◆ **WHAT IS REQUIRED**: Quote every line of the material beneath this one.

[Stored data entries]
──────────────────────────────

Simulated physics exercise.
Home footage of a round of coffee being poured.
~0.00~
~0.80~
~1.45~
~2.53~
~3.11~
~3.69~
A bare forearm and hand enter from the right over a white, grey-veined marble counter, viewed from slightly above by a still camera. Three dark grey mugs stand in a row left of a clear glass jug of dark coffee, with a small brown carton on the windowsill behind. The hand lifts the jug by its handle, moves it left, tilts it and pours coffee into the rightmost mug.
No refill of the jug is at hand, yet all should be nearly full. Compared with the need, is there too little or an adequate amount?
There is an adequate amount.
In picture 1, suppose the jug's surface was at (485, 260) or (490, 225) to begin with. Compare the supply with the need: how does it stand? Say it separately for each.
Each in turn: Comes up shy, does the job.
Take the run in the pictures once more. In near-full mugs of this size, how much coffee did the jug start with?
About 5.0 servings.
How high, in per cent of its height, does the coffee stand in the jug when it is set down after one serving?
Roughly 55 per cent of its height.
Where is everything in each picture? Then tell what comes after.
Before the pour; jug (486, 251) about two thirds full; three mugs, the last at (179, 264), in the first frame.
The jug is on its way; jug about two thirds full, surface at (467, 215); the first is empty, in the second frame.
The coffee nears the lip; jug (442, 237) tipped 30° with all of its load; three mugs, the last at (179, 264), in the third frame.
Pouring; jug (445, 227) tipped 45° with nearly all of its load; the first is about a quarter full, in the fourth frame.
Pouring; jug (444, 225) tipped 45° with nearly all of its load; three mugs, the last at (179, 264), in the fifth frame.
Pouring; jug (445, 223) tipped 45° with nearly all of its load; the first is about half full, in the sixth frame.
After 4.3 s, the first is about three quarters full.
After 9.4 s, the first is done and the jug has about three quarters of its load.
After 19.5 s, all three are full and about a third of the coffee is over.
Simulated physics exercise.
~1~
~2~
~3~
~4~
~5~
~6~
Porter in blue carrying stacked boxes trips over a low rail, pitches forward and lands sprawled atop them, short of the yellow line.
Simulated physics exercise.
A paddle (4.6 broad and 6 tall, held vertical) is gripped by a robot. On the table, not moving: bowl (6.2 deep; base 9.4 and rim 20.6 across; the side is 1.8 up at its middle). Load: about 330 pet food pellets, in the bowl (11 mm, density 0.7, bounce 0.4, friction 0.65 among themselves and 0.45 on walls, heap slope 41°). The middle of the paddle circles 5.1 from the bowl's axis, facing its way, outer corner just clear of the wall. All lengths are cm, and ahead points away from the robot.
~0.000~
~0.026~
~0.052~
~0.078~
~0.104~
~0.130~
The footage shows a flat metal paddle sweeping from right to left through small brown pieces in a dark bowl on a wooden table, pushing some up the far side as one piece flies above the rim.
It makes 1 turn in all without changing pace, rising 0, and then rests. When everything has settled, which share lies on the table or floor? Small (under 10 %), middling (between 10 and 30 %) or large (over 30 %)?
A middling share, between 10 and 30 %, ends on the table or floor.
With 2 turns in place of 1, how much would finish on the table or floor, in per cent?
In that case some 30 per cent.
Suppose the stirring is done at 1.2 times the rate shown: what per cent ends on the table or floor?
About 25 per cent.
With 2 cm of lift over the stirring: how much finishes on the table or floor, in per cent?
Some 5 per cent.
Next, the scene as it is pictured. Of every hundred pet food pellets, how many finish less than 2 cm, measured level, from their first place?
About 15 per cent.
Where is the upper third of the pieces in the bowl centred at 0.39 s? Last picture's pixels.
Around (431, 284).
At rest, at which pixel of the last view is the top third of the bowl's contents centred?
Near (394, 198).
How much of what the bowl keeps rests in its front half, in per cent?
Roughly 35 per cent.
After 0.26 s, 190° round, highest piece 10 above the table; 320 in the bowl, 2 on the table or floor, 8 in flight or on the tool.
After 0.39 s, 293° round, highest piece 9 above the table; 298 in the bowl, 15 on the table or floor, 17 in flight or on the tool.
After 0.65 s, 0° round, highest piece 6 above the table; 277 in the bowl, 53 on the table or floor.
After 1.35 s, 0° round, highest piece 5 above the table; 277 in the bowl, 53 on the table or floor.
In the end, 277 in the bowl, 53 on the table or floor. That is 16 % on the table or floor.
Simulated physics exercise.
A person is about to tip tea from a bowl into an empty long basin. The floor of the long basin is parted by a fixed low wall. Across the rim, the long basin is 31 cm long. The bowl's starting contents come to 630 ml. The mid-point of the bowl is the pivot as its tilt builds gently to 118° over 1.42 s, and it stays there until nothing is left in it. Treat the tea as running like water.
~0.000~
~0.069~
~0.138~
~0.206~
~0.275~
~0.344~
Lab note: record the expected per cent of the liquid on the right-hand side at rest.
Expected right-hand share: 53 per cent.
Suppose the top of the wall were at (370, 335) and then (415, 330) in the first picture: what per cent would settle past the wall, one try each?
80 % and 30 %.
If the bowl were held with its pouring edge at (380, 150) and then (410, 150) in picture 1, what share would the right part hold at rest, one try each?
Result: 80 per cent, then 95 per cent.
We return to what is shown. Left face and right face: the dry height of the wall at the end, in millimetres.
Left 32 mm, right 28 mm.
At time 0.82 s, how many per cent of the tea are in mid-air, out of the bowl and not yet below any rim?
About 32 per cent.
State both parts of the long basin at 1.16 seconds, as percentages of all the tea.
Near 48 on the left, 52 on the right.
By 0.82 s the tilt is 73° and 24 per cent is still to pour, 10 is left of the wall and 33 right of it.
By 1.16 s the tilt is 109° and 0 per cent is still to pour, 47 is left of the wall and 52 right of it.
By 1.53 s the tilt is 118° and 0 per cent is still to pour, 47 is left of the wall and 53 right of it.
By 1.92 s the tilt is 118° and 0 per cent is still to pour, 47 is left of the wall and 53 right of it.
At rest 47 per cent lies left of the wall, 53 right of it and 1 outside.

──────────────────────────────

◆ **EXERCISE RESPONSE**:
Simulated physics exercise.
Home footage of a round of coffee being poured.
~0.00~
~0.80~
~1.45~
~2.53~
~3.11~
~3.69~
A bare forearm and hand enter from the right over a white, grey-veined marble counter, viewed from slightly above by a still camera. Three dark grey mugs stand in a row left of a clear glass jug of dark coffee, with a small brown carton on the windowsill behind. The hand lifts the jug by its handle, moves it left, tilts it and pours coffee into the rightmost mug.
No refill of the jug is at hand, yet all should be nearly full. Compared with the need, is there too little or an adequate amount?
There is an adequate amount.
In picture 1, suppose the jug's surface was at (485, 260) or (490, 225) to begin with. Compare the supply with the need: how does it stand? Say it separately for each.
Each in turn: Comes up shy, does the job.
Take the run in the pictures once more. In near-full mugs of this size, how much coffee did the jug start with?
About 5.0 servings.
How high, in per cent of its height, does the coffee stand in the jug when it is set down after one serving?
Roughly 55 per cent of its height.
Where is everything in each picture? Then tell what comes after.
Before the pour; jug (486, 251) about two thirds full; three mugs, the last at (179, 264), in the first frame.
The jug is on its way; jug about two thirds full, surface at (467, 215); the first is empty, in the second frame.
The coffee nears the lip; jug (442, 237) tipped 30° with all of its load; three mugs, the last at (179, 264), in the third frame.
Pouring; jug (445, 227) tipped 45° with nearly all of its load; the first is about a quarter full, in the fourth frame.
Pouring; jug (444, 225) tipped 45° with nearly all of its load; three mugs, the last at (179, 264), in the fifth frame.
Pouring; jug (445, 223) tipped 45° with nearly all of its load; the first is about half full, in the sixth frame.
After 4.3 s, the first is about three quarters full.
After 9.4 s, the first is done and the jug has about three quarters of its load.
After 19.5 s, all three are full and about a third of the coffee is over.
Simulated physics exercise.
~1~
~2~
~3~
~4~
~5~
~6~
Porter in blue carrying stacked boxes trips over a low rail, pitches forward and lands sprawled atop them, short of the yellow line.
Simulated physics exercise.
A paddle (4.6 broad and 6 tall, held vertical) is gripped by a robot. On the table, not moving: bowl (6.2 deep; base 9.4 and rim 20.6 across; the side is 1.8 up at its middle). Load: about 330 pet food pellets, in the bowl (11 mm, density 0.7, bounce 0.4, friction 0.65 among themselves and 0.45 on walls, heap slope 41°). The middle of the paddle circles 5.1 from the bowl's axis, facing its way, outer corner just clear of the wall. All lengths are cm, and ahead points away from the robot.
~0.000~
~0.026~
~0.052~
~0.078~
~0.104~
~0.130~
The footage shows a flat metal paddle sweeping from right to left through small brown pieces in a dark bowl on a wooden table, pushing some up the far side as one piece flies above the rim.
It makes 1 turn in all without changing pace, rising 0, and then rests. When everything has settled, which share lies on the table or floor? Small (under 10 %), middling (between 10 and 30 %) or large (over 30 %)?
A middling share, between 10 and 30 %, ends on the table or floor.
With 2 turns in place of 1, how much would finish on the table or floor, in per cent?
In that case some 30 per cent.
Suppose the stirring is done at 1.2 times the rate shown: what per cent ends on the table or floor?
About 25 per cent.
With 2 cm of lift over the stirring: how much finishes on the table or floor, in per cent?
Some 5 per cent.
Next, the scene as it is pictured. Of every hundred pet food pellets, how many finish less than 2 cm, measured level, from their first place?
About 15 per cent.
Where is the upper third of the pieces in the bowl centred at 0.39 s? Last picture's pixels.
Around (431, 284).
At rest, at which pixel of the last view is the top third of the bowl's contents centred?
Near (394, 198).
How much of what the bowl keeps rests in its front half, in per cent?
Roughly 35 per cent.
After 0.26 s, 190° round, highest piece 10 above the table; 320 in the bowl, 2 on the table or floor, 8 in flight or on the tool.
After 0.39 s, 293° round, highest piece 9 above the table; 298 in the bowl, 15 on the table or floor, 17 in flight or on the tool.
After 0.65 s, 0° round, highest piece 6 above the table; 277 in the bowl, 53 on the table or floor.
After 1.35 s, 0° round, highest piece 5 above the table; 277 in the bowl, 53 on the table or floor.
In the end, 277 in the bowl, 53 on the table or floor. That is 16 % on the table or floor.
Simulated physics exercise.
A person is about to tip tea from a bowl into an empty long basin. The floor of the long basin is parted by a fixed low wall. Across the rim, the long basin is 31 cm long. The bowl's starting contents come to 630 ml. The mid-point of the bowl is the pivot as its tilt builds gently to 118° over 1.42 s, and it stays there until nothing is left in it. Treat the tea as running like water.
~0.000~
~0.069~
~0.138~
~0.206~
~0.275~
~0.344~
Lab note: record the expected per cent of the liquid on the right-hand side at rest.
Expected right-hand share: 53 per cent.
Suppose the top of the wall were at (370, 335) and then (415, 330) in the first picture: what per cent would settle past the wall, one try each?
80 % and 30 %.
If the bowl were held with its pouring edge at (380, 150) and then (410, 150) in picture 1, what share would the right part hold at rest, one try each?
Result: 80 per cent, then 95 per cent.
We return to what is shown. Left face and right face: the dry height of the wall at the end, in millimetres.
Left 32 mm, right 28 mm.
At time 0.82 s, how many per cent of the tea are in mid-air, out of the bowl and not yet below any rim?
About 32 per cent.
State both parts of the long basin at 1.16 seconds, as percentages of all the tea.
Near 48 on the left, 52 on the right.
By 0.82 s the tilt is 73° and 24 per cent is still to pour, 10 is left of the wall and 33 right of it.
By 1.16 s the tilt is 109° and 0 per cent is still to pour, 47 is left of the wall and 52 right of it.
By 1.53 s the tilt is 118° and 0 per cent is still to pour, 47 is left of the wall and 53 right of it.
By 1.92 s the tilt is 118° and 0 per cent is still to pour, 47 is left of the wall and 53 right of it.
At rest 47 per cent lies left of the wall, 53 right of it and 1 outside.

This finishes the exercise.